Data items:
--------------------------------------------------
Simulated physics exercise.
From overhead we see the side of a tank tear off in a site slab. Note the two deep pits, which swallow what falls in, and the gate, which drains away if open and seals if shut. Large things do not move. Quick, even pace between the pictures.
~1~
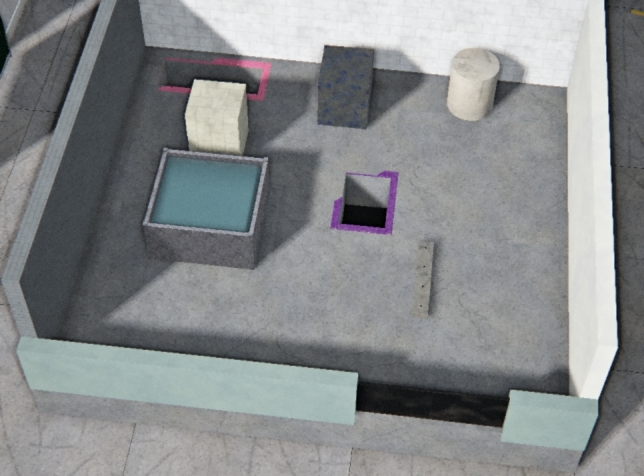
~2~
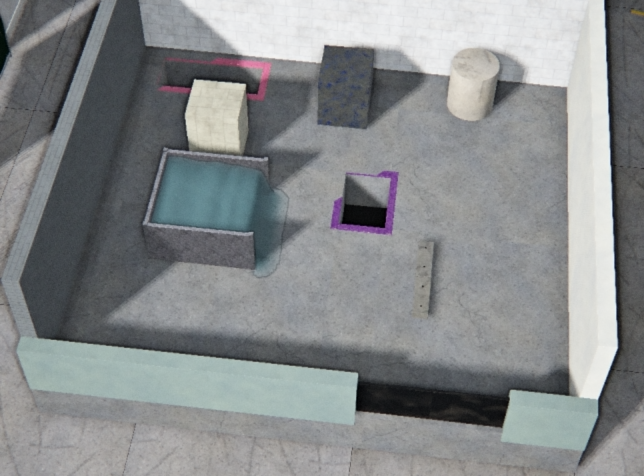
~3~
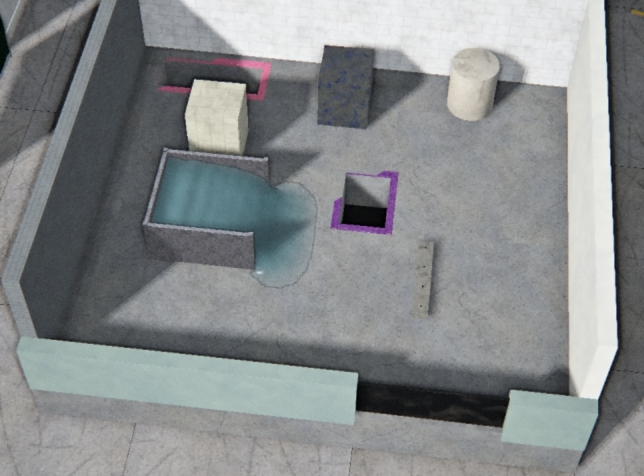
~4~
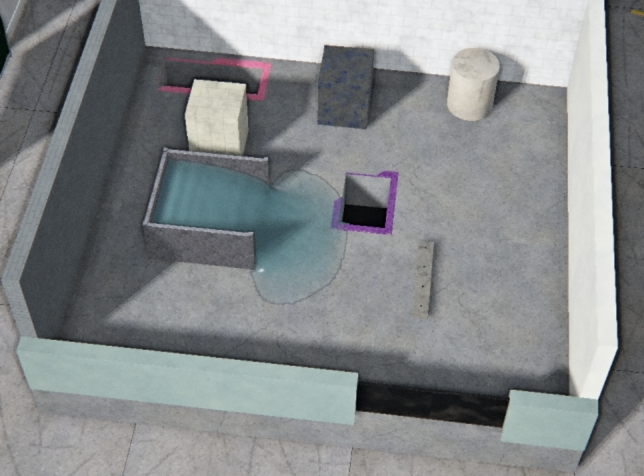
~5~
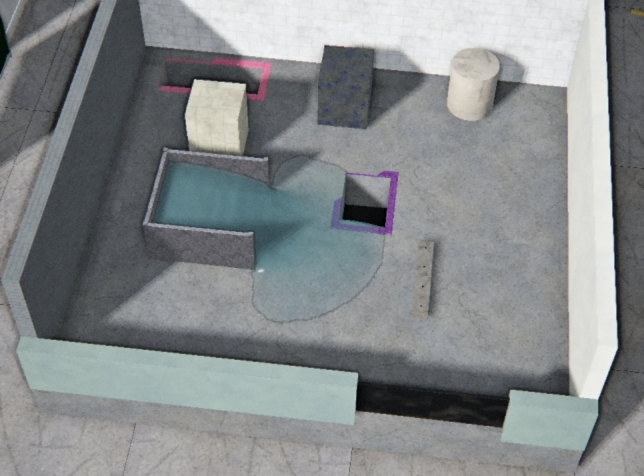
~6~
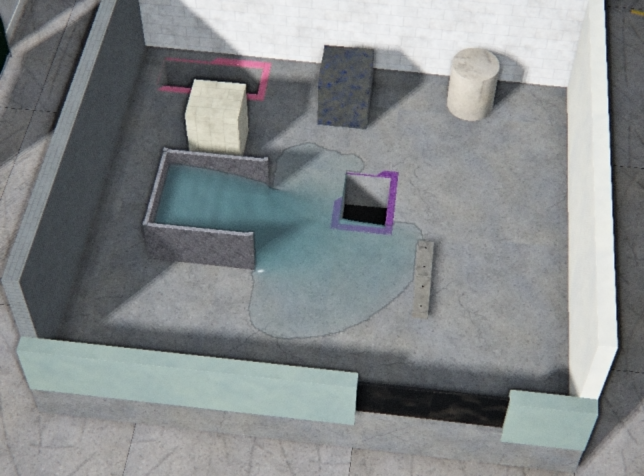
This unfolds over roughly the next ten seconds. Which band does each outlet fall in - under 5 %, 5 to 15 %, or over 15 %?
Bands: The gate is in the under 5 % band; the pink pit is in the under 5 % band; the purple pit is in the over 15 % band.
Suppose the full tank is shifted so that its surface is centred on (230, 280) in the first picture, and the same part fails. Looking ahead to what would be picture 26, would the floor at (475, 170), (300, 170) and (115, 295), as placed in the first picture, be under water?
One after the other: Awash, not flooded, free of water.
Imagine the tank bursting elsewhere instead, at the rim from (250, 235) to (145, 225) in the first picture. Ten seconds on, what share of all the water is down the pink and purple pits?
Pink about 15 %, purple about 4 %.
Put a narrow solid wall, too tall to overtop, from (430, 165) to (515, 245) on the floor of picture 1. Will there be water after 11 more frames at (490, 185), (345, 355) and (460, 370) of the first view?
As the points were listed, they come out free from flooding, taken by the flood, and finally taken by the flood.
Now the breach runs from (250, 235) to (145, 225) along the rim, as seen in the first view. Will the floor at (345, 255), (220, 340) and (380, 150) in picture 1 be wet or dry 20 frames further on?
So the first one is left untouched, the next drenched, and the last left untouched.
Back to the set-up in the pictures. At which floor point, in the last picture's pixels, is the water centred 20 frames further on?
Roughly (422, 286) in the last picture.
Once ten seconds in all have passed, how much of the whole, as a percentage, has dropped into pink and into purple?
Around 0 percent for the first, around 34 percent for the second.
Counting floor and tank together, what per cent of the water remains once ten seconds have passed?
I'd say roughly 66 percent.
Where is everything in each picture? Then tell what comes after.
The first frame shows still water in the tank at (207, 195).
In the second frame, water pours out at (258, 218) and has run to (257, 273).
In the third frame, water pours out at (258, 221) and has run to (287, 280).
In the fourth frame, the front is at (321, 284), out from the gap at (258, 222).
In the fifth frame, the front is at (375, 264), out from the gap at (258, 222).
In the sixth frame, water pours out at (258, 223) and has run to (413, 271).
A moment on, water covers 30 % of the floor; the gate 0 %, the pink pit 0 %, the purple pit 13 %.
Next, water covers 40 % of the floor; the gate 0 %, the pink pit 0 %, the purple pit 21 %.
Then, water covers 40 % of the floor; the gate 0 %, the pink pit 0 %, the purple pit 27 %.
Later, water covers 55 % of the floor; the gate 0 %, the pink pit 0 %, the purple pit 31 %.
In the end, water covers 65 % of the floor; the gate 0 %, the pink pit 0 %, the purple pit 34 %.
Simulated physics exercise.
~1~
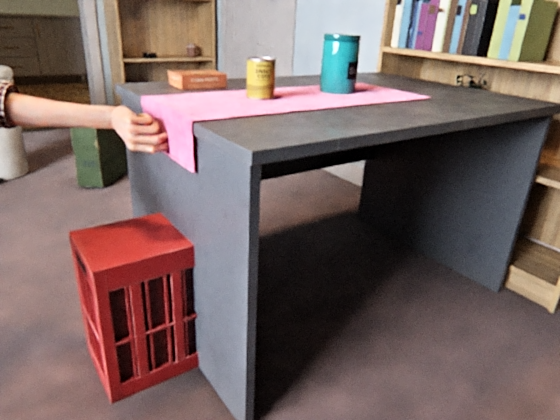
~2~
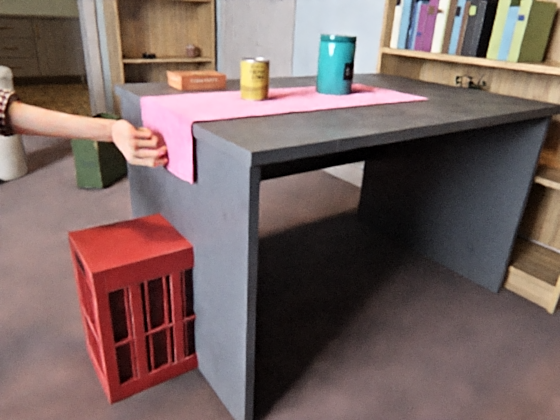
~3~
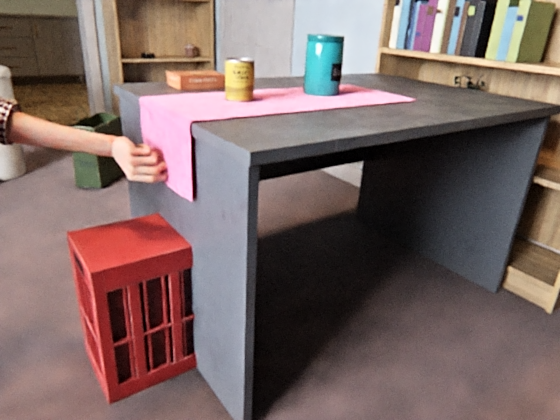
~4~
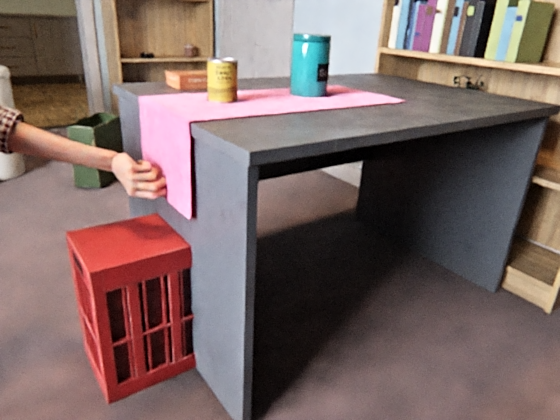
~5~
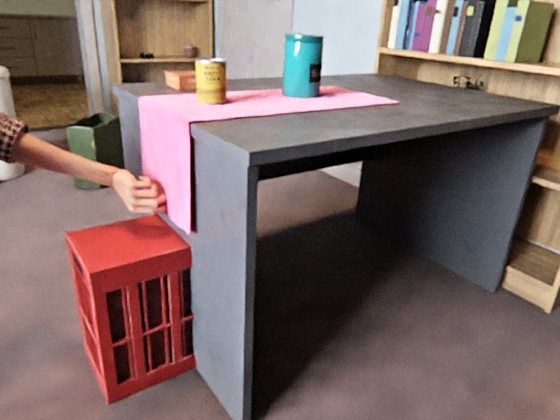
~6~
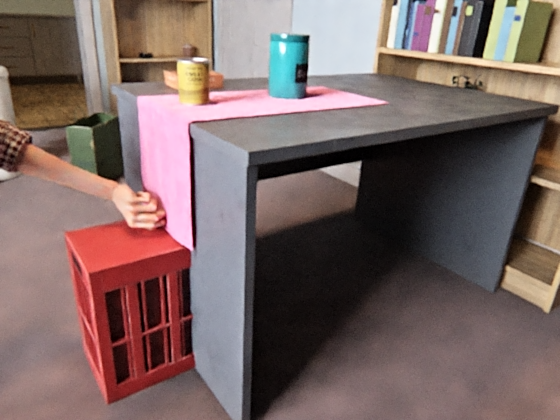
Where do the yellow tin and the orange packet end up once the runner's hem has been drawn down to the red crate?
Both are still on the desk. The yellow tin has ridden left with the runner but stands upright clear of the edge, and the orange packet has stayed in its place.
--------------------------------------------------
• [WORK INSTRUCTIONS]: Exclude every picture and copy the remaining data exactly.

• [FULL ANSWER]:
Simulated physics exercise.
From overhead we see the side of a tank tear off in a site slab. Note the two deep pits, which swallow what falls in, and the gate, which drains away if open and seals if shut. Large things do not move. Quick, even pace between the pictures.
~1~
~2~
~3~
~4~
~5~
~6~
This unfolds over roughly the next ten seconds. Which band does each outlet fall in - under 5 %, 5 to 15 %, or over 15 %?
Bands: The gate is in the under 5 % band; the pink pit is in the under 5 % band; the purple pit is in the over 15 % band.
Suppose the full tank is shifted so that its surface is centred on (230, 280) in the first picture, and the same part fails. Looking ahead to what would be picture 26, would the floor at (475, 170), (300, 170) and (115, 295), as placed in the first picture, be under water?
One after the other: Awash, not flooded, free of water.
Imagine the tank bursting elsewhere instead, at the rim from (250, 235) to (145, 225) in the first picture. Ten seconds on, what share of all the water is down the pink and purple pits?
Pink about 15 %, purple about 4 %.
Put a narrow solid wall, too tall to overtop, from (430, 165) to (515, 245) on the floor of picture 1. Will there be water after 11 more frames at (490, 185), (345, 355) and (460, 370) of the first view?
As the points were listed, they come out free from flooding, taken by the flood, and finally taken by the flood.
Now the breach runs from (250, 235) to (145, 225) along the rim, as seen in the first view. Will the floor at (345, 255), (220, 340) and (380, 150) in picture 1 be wet or dry 20 frames further on?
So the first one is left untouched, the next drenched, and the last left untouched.
Back to the set-up in the pictures. At which floor point, in the last picture's pixels, is the water centred 20 frames further on?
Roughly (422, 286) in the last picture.
Once ten seconds in all have passed, how much of the whole, as a percentage, has dropped into pink and into purple?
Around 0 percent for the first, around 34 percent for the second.
Counting floor and tank together, what per cent of the water remains once ten seconds have passed?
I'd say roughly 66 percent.
Where is everything in each picture? Then tell what comes after.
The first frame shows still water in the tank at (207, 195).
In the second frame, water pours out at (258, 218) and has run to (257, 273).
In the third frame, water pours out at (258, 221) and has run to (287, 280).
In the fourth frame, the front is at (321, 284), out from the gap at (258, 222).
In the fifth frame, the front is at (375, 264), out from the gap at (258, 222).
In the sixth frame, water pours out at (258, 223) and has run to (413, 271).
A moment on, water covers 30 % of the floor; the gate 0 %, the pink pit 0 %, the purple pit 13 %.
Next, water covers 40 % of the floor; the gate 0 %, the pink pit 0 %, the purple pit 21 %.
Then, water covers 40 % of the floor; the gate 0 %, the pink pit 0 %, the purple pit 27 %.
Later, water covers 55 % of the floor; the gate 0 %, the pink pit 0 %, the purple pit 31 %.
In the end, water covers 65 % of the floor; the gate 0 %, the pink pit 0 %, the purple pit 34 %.
Simulated physics exercise.
~1~
~2~
~3~
~4~
~5~
~6~
Where do the yellow tin and the orange packet end up once the runner's hem has been drawn down to the red crate?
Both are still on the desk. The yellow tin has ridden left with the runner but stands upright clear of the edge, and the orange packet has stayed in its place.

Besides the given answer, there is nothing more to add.